— START —

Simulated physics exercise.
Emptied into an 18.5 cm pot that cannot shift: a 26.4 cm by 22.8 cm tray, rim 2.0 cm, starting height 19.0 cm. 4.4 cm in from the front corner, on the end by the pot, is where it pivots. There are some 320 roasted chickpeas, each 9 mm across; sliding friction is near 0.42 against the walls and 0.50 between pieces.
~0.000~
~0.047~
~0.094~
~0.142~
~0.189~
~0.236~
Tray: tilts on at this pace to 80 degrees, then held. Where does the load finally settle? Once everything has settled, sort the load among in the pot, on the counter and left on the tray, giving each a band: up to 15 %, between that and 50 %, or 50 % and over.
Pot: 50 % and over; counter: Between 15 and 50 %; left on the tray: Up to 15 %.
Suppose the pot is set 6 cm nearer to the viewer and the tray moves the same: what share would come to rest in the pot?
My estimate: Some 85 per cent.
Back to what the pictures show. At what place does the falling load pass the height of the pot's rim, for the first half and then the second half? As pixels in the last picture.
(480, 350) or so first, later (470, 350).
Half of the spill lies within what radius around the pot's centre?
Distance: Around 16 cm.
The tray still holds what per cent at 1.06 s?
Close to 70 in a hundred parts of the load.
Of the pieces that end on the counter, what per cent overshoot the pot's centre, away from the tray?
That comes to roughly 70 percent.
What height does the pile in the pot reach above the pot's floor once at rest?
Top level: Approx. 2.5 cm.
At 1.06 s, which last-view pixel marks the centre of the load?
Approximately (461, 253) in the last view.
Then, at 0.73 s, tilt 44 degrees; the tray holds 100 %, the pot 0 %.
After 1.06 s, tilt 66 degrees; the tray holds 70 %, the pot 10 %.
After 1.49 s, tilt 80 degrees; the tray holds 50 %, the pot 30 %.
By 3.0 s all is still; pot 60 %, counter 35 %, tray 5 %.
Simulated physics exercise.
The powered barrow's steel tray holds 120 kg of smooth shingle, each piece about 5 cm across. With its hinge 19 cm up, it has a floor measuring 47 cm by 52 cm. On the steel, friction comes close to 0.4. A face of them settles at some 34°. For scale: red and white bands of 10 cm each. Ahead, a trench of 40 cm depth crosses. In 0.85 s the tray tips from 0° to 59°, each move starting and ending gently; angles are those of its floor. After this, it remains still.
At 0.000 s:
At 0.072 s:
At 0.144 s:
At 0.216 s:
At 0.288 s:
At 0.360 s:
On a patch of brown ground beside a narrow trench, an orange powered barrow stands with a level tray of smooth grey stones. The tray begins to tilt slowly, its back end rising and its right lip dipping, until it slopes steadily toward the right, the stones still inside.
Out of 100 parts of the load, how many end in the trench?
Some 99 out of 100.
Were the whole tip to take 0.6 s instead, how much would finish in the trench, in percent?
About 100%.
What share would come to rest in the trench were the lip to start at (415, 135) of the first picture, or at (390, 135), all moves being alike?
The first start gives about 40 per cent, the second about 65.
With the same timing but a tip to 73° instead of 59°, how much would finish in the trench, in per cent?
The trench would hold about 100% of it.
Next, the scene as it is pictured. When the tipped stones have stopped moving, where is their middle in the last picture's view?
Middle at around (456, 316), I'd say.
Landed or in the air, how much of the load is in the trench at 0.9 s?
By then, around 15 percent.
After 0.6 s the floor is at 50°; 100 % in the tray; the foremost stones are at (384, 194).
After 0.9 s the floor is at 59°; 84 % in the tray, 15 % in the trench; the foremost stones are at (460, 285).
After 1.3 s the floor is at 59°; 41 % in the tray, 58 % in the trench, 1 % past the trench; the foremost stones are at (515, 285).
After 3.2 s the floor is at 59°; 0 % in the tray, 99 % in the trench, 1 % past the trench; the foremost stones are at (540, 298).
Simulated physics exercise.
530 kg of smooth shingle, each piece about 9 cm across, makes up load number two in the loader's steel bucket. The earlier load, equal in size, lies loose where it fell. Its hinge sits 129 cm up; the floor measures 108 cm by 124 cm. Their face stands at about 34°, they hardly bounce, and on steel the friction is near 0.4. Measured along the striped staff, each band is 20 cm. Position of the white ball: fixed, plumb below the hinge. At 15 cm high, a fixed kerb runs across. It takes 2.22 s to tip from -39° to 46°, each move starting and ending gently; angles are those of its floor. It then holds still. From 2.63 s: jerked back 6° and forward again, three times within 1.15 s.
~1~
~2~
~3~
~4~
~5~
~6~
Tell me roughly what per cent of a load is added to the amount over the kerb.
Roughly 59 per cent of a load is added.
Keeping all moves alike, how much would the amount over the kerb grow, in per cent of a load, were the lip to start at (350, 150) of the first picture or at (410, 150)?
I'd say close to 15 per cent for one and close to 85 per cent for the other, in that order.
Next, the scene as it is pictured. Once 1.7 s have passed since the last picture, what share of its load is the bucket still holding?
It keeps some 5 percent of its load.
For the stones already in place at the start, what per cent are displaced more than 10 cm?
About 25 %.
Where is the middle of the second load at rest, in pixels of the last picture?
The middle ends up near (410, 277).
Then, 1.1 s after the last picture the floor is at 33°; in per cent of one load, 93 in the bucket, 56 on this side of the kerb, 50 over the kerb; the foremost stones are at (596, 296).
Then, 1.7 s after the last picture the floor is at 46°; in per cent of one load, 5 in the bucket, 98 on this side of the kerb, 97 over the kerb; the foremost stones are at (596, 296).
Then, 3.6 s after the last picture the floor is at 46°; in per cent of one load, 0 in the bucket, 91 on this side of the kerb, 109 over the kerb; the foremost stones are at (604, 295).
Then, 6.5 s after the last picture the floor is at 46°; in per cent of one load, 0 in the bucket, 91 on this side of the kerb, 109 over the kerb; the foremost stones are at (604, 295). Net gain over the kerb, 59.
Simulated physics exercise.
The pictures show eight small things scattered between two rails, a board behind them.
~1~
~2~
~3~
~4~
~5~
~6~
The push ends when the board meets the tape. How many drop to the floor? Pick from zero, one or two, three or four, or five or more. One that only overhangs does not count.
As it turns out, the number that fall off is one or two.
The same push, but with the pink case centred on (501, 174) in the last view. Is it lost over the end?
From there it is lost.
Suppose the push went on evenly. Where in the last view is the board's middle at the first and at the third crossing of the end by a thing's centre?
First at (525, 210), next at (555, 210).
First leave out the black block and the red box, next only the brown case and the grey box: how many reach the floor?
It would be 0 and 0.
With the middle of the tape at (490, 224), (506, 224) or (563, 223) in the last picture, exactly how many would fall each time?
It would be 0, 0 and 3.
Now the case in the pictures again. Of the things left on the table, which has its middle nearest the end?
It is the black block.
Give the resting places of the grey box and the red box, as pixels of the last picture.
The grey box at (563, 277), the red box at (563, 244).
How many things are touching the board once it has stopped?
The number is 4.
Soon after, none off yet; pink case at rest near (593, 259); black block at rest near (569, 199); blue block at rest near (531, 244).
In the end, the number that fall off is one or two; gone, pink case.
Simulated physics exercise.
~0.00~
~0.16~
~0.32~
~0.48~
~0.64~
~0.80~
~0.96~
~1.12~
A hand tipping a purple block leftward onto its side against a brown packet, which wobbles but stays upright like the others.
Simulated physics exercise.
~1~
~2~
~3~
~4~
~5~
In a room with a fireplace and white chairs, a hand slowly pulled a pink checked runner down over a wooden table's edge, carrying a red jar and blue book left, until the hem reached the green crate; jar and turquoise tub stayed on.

— END —

Exercise aim: Find out how many lines in the listing contain the string "gently". Give the number alone.

Answer below: 2